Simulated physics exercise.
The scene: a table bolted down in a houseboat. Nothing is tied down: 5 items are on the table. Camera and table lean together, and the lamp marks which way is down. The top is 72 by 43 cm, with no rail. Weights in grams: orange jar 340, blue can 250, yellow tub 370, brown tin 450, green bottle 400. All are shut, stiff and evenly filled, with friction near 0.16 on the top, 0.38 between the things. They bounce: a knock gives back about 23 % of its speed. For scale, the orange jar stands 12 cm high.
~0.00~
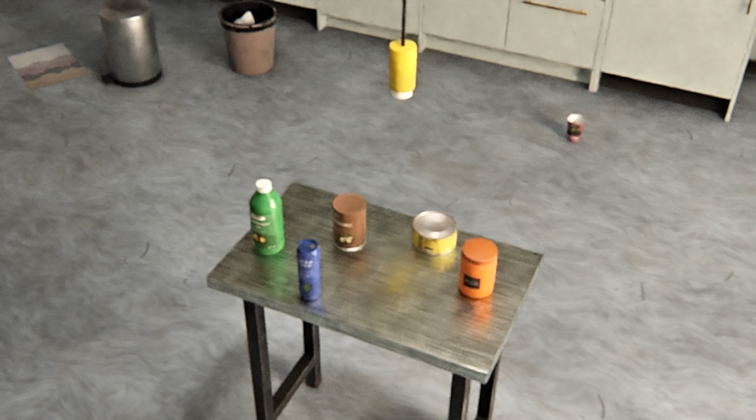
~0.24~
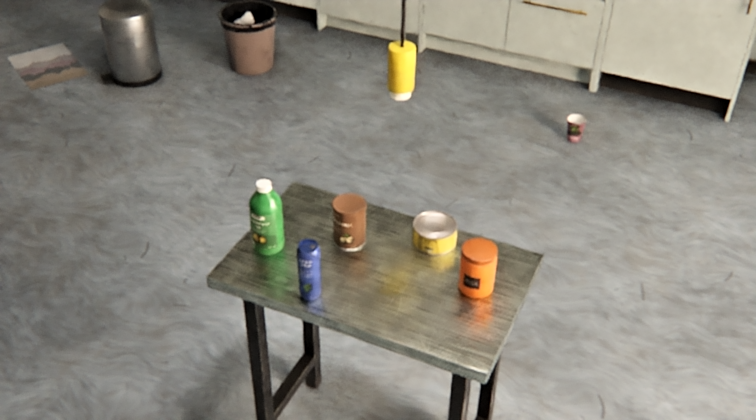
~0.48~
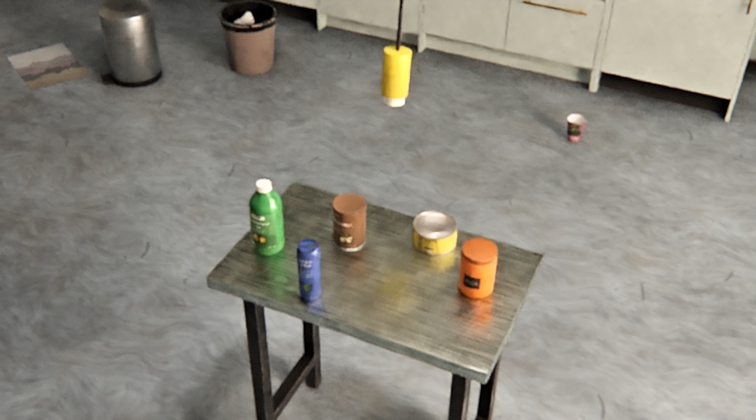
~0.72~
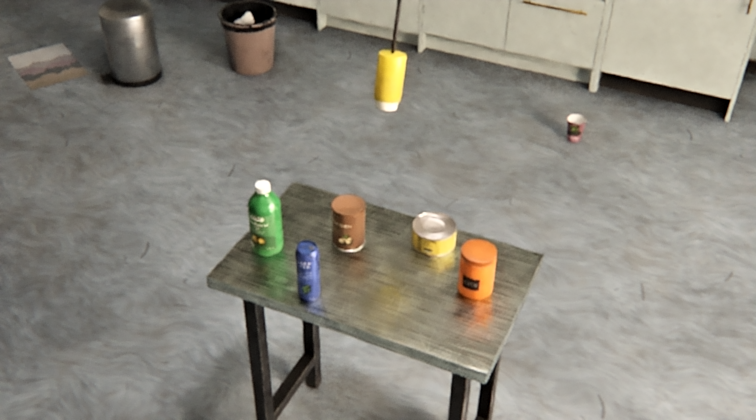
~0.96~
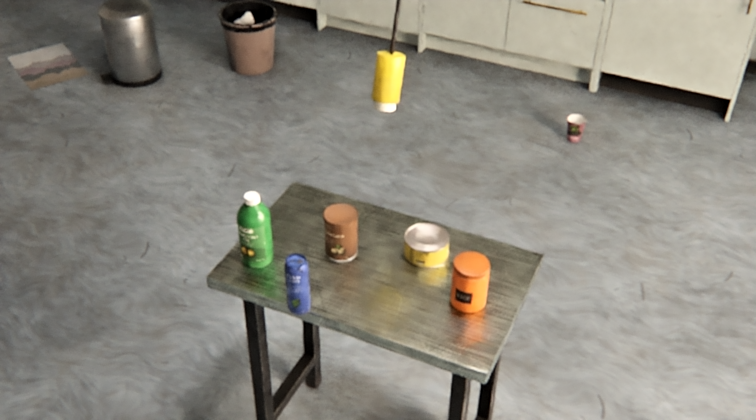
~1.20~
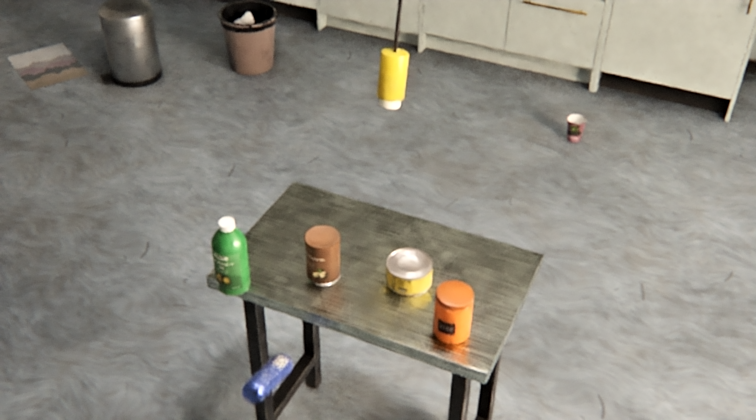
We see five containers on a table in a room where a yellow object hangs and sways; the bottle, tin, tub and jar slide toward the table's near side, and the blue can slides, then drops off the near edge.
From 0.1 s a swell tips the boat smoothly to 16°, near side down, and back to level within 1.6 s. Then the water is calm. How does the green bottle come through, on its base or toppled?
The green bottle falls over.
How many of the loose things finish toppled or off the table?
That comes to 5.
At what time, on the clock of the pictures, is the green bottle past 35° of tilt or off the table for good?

· · ·

WHAT NEEDS TO BE DONE:
The data should be printed again unchanged; leave its pictures out.

ANSWER TO THE TASK:
Simulated physics exercise.
The scene: a table bolted down in a houseboat. Nothing is tied down: 5 items are on the table. Camera and table lean together, and the lamp marks which way is down. The top is 72 by 43 cm, with no rail. Weights in grams: orange jar 340, blue can 250, yellow tub 370, brown tin 450, green bottle 400. All are shut, stiff and evenly filled, with friction near 0.16 on the top, 0.38 between the things. They bounce: a knock gives back about 23 % of its speed. For scale, the orange jar stands 12 cm high.
~0.00~
~0.24~
~0.48~
~0.72~
~0.96~
~1.20~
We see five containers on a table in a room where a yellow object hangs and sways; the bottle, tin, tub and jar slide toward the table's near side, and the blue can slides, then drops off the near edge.
From 0.1 s a swell tips the boat smoothly to 16°, near side down, and back to level within 1.6 s. Then the water is calm. How does the green bottle come through, on its base or toppled?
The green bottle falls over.
How many of the loose things finish toppled or off the table?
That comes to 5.
At what time, on the clock of the pictures, is the green bottle past 35° of tilt or off the table for good?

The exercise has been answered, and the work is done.